| Problem description |
Give back the full listing, character for character, with no pictures.

| Dataset extract |

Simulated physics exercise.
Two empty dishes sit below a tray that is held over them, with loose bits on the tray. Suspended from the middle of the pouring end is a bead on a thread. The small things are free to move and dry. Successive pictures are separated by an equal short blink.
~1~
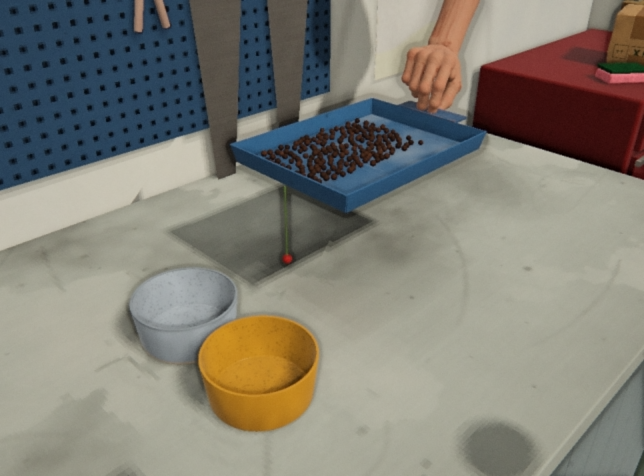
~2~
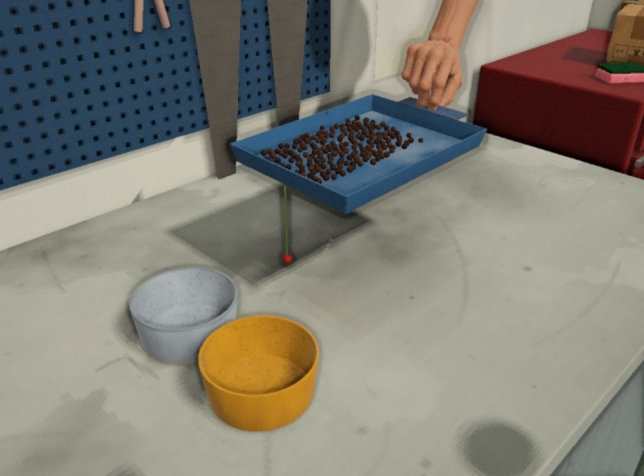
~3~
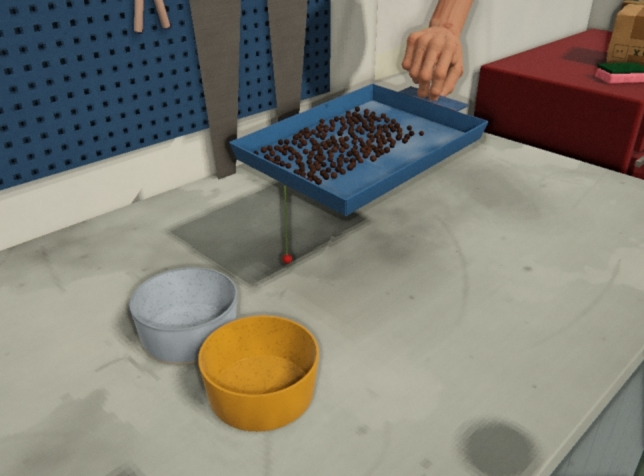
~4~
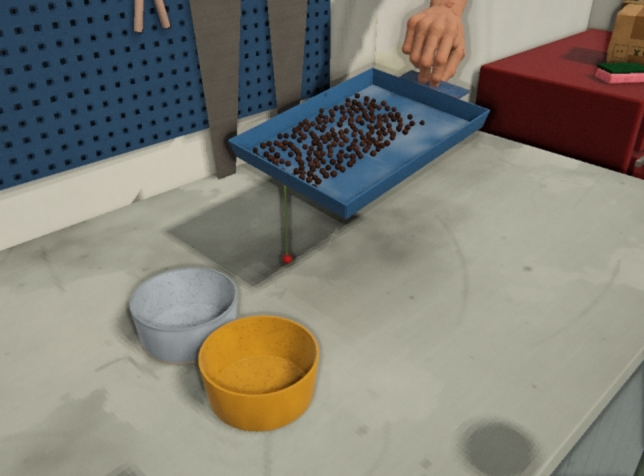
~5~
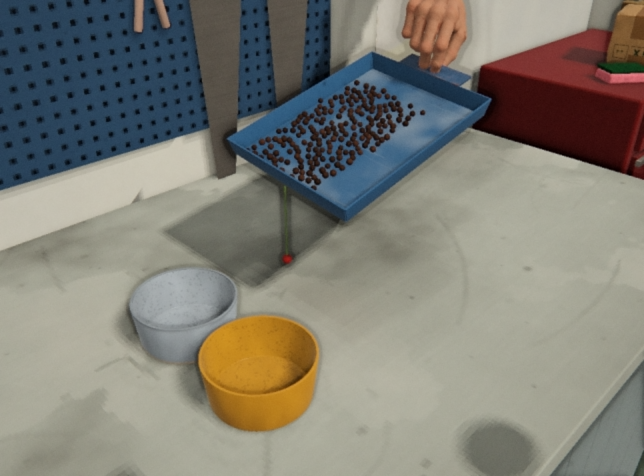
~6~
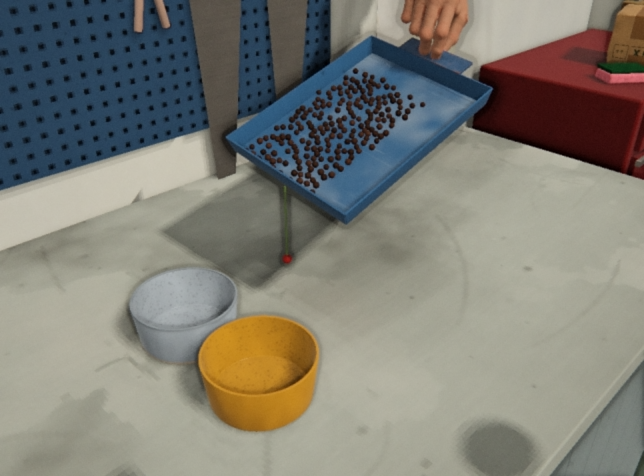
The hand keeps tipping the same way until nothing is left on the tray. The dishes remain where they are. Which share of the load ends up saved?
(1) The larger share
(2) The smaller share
2, the smaller share.
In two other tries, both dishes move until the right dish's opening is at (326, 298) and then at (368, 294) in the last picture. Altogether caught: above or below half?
Result - try one, past the halfway mark; try two, past the halfway mark.
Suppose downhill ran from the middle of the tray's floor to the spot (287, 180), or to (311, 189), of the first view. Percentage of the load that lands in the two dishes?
Well, 20 percent for one and then 20 percent for the other.
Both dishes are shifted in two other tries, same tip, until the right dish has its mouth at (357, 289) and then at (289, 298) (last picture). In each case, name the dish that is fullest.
First try, the one on the right; second try, the one on the right.
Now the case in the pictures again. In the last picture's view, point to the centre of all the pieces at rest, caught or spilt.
Close to (335, 353), more or less.
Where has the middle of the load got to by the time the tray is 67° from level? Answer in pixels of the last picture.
Near the pixel (327, 203).
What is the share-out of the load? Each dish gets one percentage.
0 % left, 0 % right.
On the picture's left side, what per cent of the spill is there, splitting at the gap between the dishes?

| Complete answer |
Simulated physics exercise.
Two empty dishes sit below a tray that is held over them, with loose bits on the tray. Suspended from the middle of the pouring end is a bead on a thread. The small things are free to move and dry. Successive pictures are separated by an equal short blink.
~1~
~2~
~3~
~4~
~5~
~6~
The hand keeps tipping the same way until nothing is left on the tray. The dishes remain where they are. Which share of the load ends up saved?
(1) The larger share
(2) The smaller share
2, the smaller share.
In two other tries, both dishes move until the right dish's opening is at (326, 298) and then at (368, 294) in the last picture. Altogether caught: above or below half?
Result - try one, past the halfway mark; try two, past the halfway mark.
Suppose downhill ran from the middle of the tray's floor to the spot (287, 180), or to (311, 189), of the first view. Percentage of the load that lands in the two dishes?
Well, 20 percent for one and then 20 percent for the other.
Both dishes are shifted in two other tries, same tip, until the right dish has its mouth at (357, 289) and then at (289, 298) (last picture). In each case, name the dish that is fullest.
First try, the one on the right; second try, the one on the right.
Now the case in the pictures again. In the last picture's view, point to the centre of all the pieces at rest, caught or spilt.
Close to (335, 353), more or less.
Where has the middle of the load got to by the time the tray is 67° from level? Answer in pixels of the last picture.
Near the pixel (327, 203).
What is the share-out of the load? Each dish gets one percentage.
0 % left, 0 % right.
On the picture's left side, what per cent of the spill is there, splitting at the gap between the dishes?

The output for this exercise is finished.